[Task]
Find how many lines in the material hold the word "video", then state that number and nothing more.

....................

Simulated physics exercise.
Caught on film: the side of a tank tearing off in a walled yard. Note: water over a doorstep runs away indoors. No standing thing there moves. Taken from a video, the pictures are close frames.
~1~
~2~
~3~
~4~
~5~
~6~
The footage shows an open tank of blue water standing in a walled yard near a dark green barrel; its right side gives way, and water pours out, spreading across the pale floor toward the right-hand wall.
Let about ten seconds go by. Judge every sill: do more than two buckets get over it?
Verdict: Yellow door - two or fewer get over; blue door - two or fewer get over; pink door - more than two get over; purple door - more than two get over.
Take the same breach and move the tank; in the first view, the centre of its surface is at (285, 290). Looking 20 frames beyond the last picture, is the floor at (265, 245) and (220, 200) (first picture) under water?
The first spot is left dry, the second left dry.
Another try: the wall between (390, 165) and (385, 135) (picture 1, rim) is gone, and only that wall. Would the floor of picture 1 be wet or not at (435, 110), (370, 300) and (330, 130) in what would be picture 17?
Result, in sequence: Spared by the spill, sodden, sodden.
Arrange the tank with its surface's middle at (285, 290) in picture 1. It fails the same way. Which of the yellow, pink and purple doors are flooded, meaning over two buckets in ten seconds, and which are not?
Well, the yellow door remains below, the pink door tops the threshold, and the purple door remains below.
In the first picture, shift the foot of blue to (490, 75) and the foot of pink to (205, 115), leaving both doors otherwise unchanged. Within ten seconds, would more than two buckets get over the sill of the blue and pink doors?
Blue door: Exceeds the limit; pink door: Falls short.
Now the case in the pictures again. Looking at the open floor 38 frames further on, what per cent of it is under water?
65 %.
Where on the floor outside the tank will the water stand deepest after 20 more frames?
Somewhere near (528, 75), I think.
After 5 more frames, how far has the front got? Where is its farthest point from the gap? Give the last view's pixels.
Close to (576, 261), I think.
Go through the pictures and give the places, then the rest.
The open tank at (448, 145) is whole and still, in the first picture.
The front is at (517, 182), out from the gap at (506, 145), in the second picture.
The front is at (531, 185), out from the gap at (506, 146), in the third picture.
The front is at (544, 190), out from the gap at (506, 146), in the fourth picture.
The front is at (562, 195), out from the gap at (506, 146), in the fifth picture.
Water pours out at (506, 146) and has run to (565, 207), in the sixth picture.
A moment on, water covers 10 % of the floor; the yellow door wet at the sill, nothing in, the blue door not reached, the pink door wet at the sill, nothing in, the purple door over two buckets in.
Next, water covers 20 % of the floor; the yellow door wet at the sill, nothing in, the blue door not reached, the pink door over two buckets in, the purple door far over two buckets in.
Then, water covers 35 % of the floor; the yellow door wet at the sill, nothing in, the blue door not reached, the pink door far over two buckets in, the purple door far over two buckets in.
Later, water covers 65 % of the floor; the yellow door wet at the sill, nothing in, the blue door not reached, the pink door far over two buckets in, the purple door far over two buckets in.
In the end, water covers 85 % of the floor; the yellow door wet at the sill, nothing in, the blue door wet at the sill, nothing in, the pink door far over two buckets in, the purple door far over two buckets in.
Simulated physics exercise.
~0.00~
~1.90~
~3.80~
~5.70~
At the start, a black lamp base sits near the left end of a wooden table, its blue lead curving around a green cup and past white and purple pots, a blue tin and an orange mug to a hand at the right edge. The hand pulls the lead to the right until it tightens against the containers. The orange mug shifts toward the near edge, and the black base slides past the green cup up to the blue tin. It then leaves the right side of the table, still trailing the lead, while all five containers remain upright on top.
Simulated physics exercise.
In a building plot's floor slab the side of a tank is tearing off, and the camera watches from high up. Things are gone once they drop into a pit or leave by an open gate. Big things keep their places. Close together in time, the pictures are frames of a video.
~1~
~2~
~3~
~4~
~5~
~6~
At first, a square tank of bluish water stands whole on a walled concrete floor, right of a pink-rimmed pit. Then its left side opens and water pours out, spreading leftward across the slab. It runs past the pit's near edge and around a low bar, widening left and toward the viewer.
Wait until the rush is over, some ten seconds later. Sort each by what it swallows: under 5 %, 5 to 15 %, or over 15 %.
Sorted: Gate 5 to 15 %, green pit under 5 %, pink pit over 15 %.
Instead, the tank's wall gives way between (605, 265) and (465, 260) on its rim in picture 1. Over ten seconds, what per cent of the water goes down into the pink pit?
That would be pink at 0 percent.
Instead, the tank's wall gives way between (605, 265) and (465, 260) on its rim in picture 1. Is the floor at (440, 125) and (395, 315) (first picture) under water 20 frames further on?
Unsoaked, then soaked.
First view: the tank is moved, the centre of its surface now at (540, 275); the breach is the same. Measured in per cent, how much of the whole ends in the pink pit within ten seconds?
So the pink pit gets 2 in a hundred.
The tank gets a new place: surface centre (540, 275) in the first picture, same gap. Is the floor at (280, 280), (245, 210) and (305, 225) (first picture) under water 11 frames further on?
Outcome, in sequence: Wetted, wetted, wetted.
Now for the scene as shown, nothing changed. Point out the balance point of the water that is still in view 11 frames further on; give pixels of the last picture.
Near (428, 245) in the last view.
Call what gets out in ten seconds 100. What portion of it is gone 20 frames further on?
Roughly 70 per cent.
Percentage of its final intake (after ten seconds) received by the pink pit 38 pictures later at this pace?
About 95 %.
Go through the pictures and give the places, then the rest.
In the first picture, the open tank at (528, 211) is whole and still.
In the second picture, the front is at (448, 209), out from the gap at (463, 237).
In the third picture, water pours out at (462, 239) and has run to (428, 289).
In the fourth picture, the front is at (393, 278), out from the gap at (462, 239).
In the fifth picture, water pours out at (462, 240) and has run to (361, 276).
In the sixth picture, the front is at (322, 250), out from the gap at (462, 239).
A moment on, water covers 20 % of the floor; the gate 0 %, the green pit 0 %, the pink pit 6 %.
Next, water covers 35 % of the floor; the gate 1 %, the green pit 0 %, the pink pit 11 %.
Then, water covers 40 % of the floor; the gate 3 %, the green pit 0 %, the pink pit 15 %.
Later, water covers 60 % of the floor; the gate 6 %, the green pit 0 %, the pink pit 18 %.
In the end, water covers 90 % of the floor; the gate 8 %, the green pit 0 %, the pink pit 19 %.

....................

[Solution for this problem]
2